_WRITTEN TASK_: Below are records; work out how many of their lines contain "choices" and give only that number.

-- EXTRACTED MATERIAL start --

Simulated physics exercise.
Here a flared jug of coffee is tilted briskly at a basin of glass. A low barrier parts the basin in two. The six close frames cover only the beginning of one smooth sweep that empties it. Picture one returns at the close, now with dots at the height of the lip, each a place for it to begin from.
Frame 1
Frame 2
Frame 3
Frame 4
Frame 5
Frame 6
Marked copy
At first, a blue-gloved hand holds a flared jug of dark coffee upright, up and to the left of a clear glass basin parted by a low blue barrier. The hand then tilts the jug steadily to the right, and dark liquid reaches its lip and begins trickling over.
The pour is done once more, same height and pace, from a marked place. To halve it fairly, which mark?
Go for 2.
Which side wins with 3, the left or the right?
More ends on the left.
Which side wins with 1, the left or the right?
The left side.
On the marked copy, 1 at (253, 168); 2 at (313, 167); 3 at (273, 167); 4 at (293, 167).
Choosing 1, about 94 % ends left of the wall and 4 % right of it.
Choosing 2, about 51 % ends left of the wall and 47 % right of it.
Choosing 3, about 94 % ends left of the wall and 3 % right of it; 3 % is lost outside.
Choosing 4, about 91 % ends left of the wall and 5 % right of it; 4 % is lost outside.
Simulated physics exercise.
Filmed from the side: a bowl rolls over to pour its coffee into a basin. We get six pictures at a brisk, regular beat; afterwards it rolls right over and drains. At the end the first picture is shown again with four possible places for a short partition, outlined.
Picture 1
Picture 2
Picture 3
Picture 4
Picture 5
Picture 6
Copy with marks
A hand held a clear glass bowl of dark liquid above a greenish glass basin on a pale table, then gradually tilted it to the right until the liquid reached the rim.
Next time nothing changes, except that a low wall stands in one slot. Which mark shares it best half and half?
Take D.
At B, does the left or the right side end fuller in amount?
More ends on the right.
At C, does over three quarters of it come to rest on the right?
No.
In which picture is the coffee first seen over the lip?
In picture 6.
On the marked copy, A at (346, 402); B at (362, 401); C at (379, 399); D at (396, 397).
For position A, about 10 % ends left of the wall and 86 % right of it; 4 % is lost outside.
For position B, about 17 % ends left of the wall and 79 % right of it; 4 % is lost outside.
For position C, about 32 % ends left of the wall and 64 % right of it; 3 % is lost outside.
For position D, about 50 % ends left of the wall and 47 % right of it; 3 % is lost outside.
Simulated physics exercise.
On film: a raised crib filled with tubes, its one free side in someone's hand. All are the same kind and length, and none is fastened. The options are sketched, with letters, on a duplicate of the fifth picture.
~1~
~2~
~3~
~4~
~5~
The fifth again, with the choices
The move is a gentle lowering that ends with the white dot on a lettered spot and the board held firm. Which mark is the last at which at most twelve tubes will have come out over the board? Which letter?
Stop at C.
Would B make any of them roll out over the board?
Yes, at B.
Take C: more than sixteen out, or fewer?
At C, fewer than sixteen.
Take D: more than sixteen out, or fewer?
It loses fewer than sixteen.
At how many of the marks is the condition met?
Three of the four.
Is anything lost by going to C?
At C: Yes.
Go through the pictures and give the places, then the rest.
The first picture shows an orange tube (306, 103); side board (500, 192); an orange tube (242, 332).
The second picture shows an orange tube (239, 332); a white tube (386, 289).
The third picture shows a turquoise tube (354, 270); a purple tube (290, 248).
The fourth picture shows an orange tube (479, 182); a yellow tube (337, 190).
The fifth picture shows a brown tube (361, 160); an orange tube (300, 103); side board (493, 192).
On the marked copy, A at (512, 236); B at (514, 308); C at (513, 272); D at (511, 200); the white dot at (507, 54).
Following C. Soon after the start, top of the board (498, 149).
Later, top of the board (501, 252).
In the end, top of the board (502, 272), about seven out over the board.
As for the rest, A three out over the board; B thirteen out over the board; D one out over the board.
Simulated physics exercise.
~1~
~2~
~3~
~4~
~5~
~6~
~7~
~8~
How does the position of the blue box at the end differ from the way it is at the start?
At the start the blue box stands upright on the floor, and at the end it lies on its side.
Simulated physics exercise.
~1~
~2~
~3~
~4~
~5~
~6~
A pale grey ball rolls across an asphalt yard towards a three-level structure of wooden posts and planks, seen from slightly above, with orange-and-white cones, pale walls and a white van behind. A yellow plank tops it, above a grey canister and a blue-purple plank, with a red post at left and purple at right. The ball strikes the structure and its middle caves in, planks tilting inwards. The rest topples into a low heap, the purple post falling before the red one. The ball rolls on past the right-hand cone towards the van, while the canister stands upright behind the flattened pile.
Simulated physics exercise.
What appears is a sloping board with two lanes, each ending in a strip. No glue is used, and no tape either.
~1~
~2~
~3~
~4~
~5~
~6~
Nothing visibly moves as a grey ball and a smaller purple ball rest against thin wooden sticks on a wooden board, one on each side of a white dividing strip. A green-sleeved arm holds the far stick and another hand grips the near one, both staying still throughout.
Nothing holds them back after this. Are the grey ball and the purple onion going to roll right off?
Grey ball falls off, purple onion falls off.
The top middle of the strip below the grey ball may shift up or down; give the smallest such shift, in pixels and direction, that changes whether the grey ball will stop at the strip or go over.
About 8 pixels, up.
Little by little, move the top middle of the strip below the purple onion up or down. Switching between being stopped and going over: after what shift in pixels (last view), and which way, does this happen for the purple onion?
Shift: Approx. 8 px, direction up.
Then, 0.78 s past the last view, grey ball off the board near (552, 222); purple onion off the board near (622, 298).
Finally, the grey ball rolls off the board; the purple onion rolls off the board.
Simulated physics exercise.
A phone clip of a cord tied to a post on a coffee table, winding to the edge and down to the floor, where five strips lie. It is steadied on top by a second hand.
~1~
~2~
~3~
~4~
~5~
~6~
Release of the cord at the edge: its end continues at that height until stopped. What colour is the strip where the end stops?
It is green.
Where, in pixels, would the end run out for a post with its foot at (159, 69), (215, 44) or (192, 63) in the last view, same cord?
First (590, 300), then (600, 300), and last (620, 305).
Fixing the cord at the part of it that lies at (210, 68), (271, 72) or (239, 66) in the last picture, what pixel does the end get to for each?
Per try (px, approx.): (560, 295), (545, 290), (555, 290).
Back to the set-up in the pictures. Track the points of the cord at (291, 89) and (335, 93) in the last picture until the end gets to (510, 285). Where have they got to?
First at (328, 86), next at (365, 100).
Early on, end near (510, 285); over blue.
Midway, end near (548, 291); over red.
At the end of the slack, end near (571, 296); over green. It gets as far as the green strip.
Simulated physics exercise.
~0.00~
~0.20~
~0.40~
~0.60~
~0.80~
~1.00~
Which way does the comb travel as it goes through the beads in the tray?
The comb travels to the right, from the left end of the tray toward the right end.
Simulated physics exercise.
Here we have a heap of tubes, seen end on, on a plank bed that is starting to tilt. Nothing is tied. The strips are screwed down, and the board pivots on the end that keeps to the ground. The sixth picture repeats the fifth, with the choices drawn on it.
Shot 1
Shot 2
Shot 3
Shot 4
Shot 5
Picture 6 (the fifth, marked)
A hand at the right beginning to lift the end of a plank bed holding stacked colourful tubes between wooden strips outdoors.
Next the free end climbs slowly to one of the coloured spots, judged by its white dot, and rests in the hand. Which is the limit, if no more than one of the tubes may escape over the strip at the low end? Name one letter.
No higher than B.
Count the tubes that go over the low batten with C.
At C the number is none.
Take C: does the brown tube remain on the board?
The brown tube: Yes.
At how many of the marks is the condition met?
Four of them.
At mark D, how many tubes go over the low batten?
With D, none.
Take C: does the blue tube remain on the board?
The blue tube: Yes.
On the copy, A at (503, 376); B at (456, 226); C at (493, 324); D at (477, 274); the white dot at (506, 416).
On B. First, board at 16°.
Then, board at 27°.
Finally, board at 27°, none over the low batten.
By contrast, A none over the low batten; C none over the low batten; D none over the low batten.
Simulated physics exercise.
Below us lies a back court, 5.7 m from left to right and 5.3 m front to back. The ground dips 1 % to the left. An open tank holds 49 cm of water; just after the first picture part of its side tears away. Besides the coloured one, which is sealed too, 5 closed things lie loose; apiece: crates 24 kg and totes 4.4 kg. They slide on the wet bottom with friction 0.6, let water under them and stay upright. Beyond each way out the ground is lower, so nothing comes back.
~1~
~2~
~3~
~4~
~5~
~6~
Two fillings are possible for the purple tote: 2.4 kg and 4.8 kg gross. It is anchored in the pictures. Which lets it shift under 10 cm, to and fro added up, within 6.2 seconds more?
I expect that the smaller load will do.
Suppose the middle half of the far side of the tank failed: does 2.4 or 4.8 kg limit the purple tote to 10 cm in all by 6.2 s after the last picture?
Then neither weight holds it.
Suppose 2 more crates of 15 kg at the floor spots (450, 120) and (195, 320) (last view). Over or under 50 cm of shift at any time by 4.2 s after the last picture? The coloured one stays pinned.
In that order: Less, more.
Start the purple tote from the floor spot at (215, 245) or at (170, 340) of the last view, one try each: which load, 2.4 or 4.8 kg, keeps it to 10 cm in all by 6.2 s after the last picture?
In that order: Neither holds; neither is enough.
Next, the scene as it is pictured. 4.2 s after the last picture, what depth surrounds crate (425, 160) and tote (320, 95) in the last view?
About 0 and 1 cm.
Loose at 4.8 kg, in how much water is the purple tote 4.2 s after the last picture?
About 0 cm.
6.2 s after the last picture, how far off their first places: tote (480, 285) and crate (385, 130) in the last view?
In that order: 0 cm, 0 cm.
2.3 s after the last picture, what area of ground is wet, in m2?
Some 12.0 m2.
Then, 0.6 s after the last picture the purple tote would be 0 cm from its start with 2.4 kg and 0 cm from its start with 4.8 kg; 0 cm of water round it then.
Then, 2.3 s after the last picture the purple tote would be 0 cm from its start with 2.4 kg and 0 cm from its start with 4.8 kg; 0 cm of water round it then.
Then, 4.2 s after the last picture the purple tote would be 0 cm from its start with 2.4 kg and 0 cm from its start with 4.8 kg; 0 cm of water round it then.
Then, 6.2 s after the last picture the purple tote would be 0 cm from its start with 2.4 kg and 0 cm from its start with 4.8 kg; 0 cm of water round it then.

-- EXTRACTED MATERIAL end --

_SOLUTION TO THIS PROBLEM_: 2